## Listed records
** start **

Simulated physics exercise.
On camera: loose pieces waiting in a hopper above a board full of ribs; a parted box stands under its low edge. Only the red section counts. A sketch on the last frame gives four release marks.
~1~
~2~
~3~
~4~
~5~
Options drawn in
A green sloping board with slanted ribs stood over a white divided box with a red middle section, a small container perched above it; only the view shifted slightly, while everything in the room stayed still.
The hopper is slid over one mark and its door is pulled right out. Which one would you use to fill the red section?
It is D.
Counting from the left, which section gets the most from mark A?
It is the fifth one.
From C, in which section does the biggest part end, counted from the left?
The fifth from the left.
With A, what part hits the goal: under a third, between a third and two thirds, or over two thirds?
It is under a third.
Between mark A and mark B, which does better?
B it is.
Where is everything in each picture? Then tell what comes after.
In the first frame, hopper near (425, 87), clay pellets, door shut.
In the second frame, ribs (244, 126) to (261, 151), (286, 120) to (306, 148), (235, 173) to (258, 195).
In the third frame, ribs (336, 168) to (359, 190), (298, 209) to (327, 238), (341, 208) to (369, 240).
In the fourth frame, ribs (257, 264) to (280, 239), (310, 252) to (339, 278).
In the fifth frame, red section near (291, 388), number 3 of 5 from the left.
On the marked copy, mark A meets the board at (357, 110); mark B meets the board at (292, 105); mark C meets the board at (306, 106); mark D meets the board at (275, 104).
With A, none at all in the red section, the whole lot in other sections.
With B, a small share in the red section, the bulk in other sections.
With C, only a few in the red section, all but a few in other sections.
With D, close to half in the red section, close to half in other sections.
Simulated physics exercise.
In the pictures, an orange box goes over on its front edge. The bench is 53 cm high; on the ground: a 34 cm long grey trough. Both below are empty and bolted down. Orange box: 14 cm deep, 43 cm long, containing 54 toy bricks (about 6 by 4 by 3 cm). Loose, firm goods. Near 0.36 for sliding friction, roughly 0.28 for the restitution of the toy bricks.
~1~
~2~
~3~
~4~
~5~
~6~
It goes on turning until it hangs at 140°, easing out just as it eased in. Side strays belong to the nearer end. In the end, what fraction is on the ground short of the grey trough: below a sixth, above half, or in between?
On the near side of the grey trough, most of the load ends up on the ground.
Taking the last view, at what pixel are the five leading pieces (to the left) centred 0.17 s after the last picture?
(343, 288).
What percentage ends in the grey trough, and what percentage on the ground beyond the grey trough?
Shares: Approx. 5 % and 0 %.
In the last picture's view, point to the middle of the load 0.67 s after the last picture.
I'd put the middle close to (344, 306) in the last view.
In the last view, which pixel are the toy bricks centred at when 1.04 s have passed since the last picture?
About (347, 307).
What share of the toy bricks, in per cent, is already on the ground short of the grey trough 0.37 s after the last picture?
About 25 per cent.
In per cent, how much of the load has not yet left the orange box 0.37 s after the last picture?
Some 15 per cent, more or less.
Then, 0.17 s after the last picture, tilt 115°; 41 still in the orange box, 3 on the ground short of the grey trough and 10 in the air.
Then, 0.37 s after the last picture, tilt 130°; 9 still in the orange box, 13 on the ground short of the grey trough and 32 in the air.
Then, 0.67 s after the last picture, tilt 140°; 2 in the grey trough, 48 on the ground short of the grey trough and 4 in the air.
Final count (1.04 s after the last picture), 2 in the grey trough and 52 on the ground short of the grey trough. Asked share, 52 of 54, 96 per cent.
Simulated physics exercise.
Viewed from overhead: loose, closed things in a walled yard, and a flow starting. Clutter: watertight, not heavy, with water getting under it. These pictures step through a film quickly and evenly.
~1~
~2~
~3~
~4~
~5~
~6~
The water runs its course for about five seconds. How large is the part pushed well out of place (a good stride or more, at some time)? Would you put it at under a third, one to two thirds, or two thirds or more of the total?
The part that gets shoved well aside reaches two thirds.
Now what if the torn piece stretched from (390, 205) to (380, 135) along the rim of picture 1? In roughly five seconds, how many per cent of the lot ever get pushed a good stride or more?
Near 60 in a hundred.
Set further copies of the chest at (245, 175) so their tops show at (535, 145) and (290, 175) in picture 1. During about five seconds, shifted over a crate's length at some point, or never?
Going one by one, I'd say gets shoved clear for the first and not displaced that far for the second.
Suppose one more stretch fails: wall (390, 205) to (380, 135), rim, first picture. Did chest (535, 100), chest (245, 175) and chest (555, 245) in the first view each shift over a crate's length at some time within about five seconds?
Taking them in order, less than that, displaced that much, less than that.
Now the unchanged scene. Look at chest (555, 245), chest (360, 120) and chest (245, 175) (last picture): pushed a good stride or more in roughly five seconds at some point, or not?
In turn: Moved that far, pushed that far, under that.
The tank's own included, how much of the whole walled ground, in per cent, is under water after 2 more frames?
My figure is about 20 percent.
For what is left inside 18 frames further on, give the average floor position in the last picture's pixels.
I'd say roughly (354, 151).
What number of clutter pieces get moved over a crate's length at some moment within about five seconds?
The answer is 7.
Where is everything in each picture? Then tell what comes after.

** end **

## Given exercise
Your task is to repeat every line exactly.

## Complete response
Simulated physics exercise.
On camera: loose pieces waiting in a hopper above a board full of ribs; a parted box stands under its low edge. Only the red section counts. A sketch on the last frame gives four release marks.
~1~
~2~
~3~
~4~
~5~
Options drawn in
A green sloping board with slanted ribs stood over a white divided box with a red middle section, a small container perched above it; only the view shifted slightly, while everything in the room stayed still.
The hopper is slid over one mark and its door is pulled right out. Which one would you use to fill the red section?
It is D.
Counting from the left, which section gets the most from mark A?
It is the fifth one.
From C, in which section does the biggest part end, counted from the left?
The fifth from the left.
With A, what part hits the goal: under a third, between a third and two thirds, or over two thirds?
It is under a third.
Between mark A and mark B, which does better?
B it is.
Where is everything in each picture? Then tell what comes after.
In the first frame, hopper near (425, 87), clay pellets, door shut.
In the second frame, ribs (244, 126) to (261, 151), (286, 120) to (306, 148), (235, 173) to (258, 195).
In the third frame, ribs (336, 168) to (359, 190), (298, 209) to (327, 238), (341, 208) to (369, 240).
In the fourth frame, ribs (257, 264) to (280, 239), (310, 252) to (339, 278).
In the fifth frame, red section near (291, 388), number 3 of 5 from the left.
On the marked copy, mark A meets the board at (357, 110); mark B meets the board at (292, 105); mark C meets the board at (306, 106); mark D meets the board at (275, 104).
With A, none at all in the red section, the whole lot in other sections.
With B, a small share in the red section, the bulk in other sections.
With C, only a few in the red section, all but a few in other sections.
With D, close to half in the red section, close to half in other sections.
Simulated physics exercise.
In the pictures, an orange box goes over on its front edge. The bench is 53 cm high; on the ground: a 34 cm long grey trough. Both below are empty and bolted down. Orange box: 14 cm deep, 43 cm long, containing 54 toy bricks (about 6 by 4 by 3 cm). Loose, firm goods. Near 0.36 for sliding friction, roughly 0.28 for the restitution of the toy bricks.
~1~
~2~
~3~
~4~
~5~
~6~
It goes on turning until it hangs at 140°, easing out just as it eased in. Side strays belong to the nearer end. In the end, what fraction is on the ground short of the grey trough: below a sixth, above half, or in between?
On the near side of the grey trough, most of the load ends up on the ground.
Taking the last view, at what pixel are the five leading pieces (to the left) centred 0.17 s after the last picture?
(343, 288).
What percentage ends in the grey trough, and what percentage on the ground beyond the grey trough?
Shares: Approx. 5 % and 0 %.
In the last picture's view, point to the middle of the load 0.67 s after the last picture.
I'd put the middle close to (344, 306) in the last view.
In the last view, which pixel are the toy bricks centred at when 1.04 s have passed since the last picture?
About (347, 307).
What share of the toy bricks, in per cent, is already on the ground short of the grey trough 0.37 s after the last picture?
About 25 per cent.
In per cent, how much of the load has not yet left the orange box 0.37 s after the last picture?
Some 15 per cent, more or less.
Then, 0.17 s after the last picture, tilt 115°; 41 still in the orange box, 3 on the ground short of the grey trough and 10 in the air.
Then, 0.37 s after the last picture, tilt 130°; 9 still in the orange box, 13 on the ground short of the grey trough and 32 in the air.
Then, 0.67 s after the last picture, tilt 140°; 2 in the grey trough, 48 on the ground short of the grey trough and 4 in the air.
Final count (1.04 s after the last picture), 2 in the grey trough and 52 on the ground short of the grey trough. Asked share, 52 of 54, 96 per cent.
Simulated physics exercise.
Viewed from overhead: loose, closed things in a walled yard, and a flow starting. Clutter: watertight, not heavy, with water getting under it. These pictures step through a film quickly and evenly.
~1~
~2~
~3~
~4~
~5~
~6~
The water runs its course for about five seconds. How large is the part pushed well out of place (a good stride or more, at some time)? Would you put it at under a third, one to two thirds, or two thirds or more of the total?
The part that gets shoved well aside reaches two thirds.
Now what if the torn piece stretched from (390, 205) to (380, 135) along the rim of picture 1? In roughly five seconds, how many per cent of the lot ever get pushed a good stride or more?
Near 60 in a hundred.
Set further copies of the chest at (245, 175) so their tops show at (535, 145) and (290, 175) in picture 1. During about five seconds, shifted over a crate's length at some point, or never?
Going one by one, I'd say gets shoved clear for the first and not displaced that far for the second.
Suppose one more stretch fails: wall (390, 205) to (380, 135), rim, first picture. Did chest (535, 100), chest (245, 175) and chest (555, 245) in the first view each shift over a crate's length at some time within about five seconds?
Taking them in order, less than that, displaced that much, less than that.
Now the unchanged scene. Look at chest (555, 245), chest (360, 120) and chest (245, 175) (last picture): pushed a good stride or more in roughly five seconds at some point, or not?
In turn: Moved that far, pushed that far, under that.
The tank's own included, how much of the whole walled ground, in per cent, is under water after 2 more frames?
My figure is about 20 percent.
For what is left inside 18 frames further on, give the average floor position in the last picture's pixels.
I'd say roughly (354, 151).
What number of clutter pieces get moved over a crate's length at some moment within about five seconds?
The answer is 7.
Where is everything in each picture? Then tell what comes after.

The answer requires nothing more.